Give the data below again exactly as written, without its pictures.
# # #
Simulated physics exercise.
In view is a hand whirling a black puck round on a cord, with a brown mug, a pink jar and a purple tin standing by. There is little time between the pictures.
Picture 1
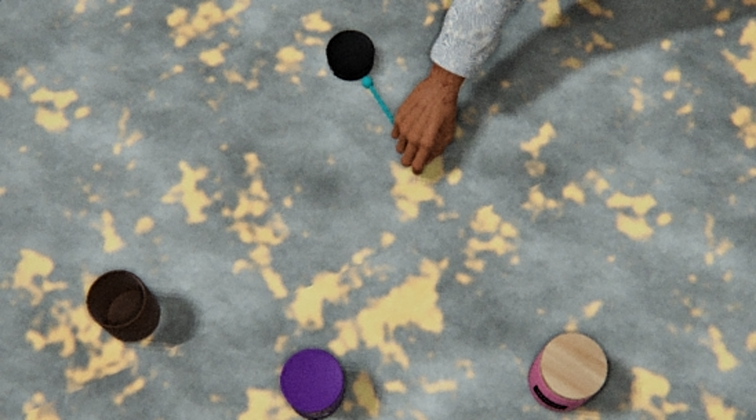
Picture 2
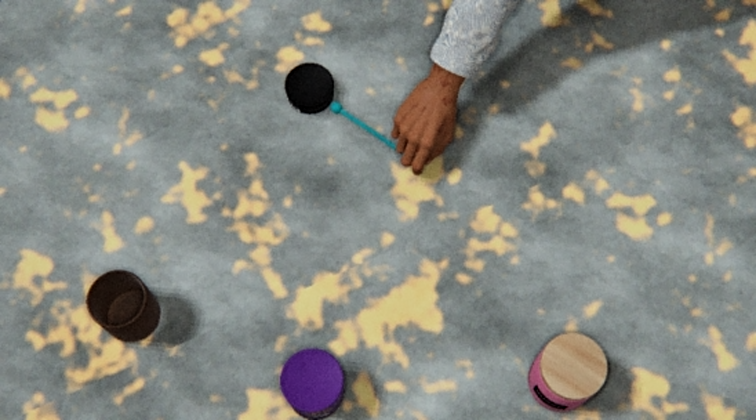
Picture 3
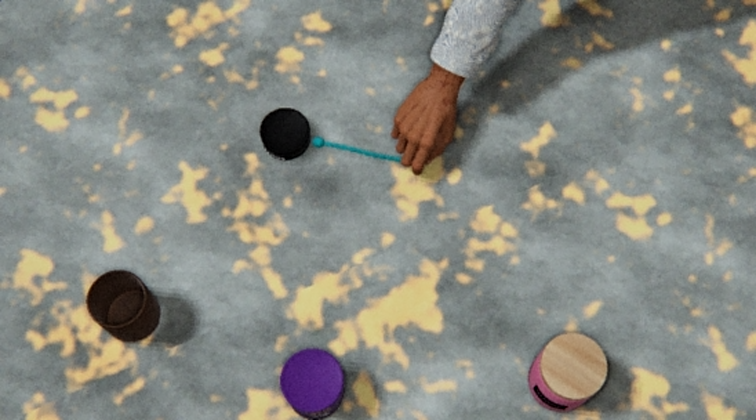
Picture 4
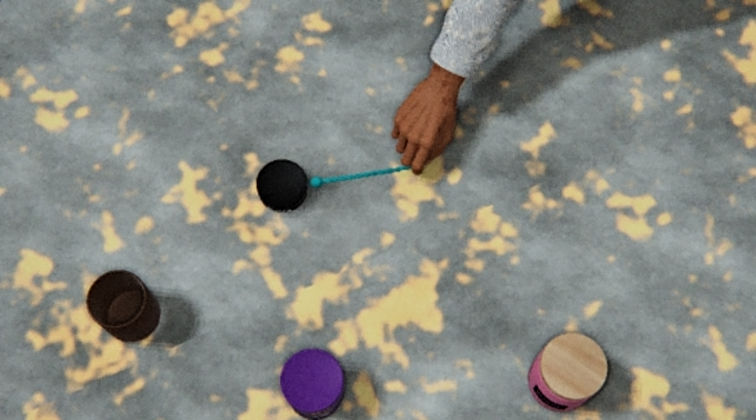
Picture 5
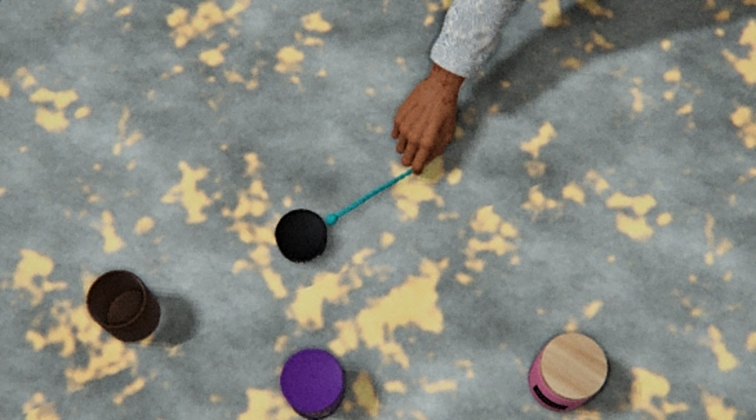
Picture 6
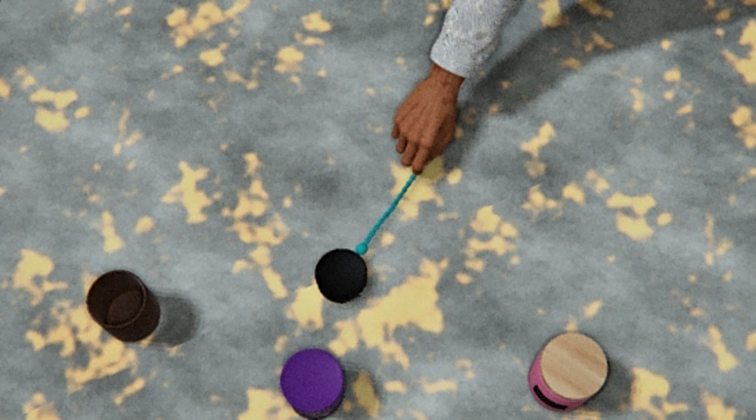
The footage shows a hand whirling a black puck anticlockwise on a teal cord, the puck swinging from the hand's upper left, round its left side, to below it, while a brown mug, purple tin and pink jar stay still.
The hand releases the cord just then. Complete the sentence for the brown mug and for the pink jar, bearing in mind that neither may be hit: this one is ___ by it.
The brown mug is not hit by it; the pink jar is hit by it.
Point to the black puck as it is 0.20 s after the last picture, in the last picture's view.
Approx. position: (509, 355).
Then, 0.08 s after the last picture, puck near (445, 327).
Then, 0.20 s after the last picture, puck near (509, 355); pink jar pushed aside.
At rest, puck near (509, 355); pink jar pushed aside. The brown mug stays untouched and the pink jar gets hit.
# # #
EXERCISE OUTPUT =>
Simulated physics exercise.
In view is a hand whirling a black puck round on a cord, with a brown mug, a pink jar and a purple tin standing by. There is little time between the pictures.
Picture 1
Picture 2
Picture 3
Picture 4
Picture 5
Picture 6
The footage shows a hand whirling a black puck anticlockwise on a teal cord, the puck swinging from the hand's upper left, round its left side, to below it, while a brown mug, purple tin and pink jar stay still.
The hand releases the cord just then. Complete the sentence for the brown mug and for the pink jar, bearing in mind that neither may be hit: this one is ___ by it.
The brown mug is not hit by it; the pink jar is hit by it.
Point to the black puck as it is 0.20 s after the last picture, in the last picture's view.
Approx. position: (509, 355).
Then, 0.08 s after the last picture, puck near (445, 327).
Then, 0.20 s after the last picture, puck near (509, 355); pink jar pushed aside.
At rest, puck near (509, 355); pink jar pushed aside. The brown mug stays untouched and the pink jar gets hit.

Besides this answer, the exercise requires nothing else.